--- Begin Source excerpt ---

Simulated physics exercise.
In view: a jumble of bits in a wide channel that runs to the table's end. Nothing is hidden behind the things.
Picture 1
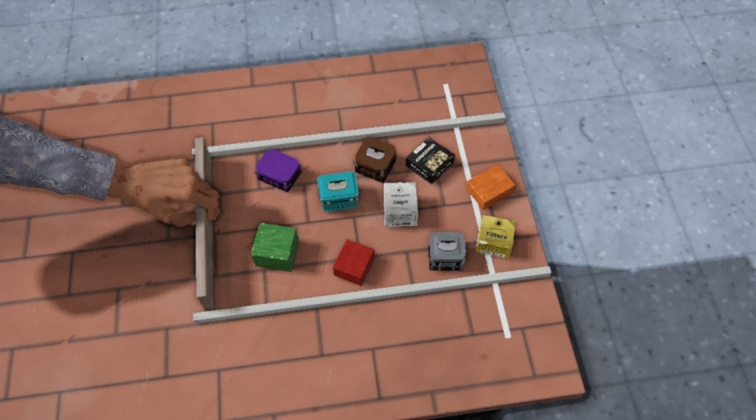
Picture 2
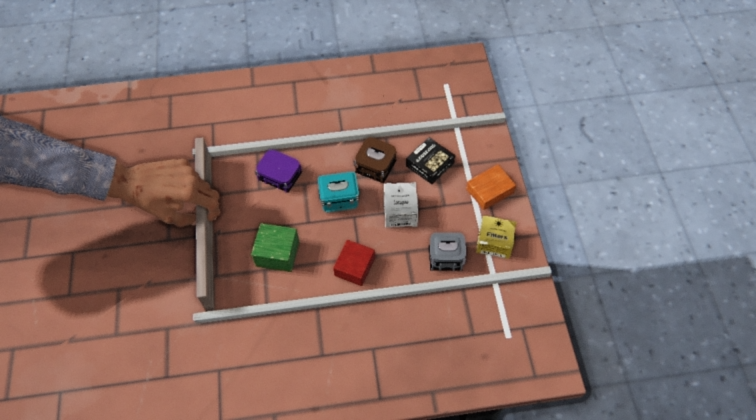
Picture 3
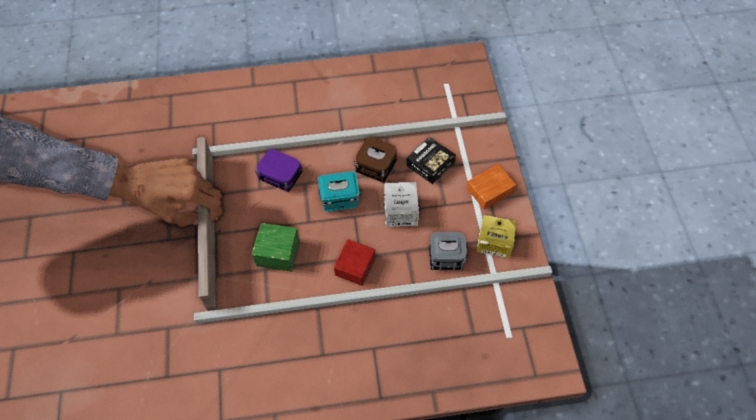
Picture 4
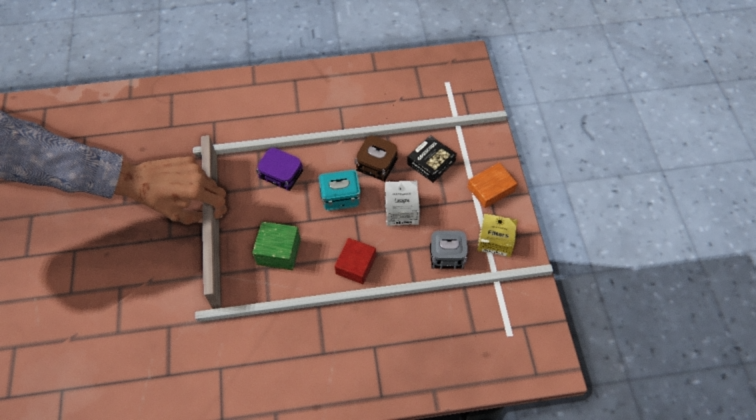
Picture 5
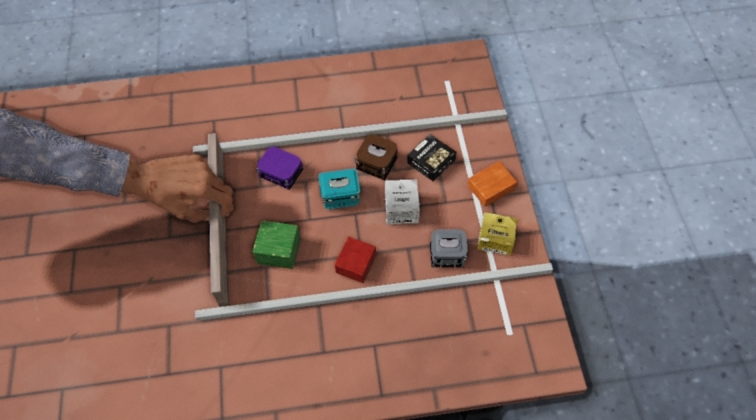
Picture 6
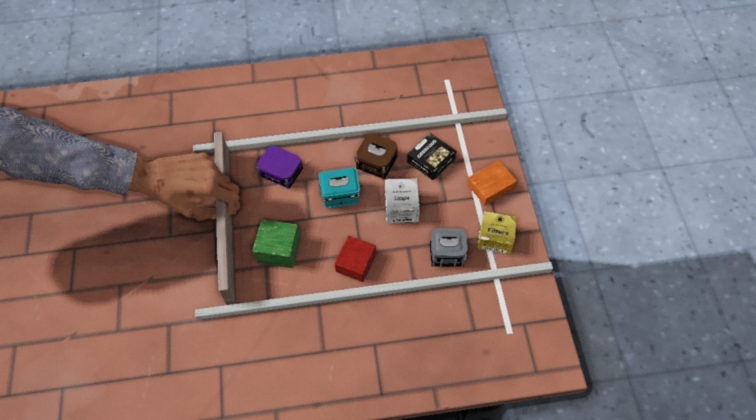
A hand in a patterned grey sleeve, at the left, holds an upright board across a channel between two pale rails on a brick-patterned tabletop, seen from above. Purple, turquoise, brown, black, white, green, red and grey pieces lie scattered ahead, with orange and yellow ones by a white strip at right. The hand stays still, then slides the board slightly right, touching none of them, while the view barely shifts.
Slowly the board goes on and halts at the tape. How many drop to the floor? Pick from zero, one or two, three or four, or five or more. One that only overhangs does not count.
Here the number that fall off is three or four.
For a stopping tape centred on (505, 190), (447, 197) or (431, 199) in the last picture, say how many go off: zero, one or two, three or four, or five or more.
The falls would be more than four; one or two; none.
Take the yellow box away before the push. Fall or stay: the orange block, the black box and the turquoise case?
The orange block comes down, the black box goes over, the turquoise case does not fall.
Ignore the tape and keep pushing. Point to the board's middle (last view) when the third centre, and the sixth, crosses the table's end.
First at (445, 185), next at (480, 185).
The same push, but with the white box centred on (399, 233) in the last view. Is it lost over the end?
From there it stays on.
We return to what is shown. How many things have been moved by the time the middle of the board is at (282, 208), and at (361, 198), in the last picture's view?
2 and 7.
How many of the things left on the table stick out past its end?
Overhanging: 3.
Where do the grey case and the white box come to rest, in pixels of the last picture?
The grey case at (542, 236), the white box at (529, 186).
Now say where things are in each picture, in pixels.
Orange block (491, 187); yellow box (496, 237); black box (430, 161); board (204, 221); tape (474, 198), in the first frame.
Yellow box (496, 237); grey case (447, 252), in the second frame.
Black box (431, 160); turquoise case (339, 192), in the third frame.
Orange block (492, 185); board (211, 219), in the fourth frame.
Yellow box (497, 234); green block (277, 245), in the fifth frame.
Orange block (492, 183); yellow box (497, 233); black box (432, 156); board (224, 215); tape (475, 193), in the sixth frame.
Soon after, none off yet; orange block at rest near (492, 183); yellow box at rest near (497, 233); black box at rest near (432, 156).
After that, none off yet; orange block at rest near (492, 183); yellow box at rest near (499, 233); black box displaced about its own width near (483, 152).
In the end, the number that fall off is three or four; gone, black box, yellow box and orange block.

--- End Source excerpt ---

**Task goal**. Repeat verbatim all the material, but not the pictures.

**Full solution**.
Simulated physics exercise.
In view: a jumble of bits in a wide channel that runs to the table's end. Nothing is hidden behind the things.
Picture 1
Picture 2
Picture 3
Picture 4
Picture 5
Picture 6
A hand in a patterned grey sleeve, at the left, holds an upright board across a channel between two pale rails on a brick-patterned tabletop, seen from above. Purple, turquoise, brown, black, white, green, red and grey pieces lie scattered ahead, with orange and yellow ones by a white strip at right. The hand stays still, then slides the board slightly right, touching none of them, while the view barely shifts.
Slowly the board goes on and halts at the tape. How many drop to the floor? Pick from zero, one or two, three or four, or five or more. One that only overhangs does not count.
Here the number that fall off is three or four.
For a stopping tape centred on (505, 190), (447, 197) or (431, 199) in the last picture, say how many go off: zero, one or two, three or four, or five or more.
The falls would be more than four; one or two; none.
Take the yellow box away before the push. Fall or stay: the orange block, the black box and the turquoise case?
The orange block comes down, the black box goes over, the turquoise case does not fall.
Ignore the tape and keep pushing. Point to the board's middle (last view) when the third centre, and the sixth, crosses the table's end.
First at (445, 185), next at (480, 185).
The same push, but with the white box centred on (399, 233) in the last view. Is it lost over the end?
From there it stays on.
We return to what is shown. How many things have been moved by the time the middle of the board is at (282, 208), and at (361, 198), in the last picture's view?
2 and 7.
How many of the things left on the table stick out past its end?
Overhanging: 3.
Where do the grey case and the white box come to rest, in pixels of the last picture?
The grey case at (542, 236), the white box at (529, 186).
Now say where things are in each picture, in pixels.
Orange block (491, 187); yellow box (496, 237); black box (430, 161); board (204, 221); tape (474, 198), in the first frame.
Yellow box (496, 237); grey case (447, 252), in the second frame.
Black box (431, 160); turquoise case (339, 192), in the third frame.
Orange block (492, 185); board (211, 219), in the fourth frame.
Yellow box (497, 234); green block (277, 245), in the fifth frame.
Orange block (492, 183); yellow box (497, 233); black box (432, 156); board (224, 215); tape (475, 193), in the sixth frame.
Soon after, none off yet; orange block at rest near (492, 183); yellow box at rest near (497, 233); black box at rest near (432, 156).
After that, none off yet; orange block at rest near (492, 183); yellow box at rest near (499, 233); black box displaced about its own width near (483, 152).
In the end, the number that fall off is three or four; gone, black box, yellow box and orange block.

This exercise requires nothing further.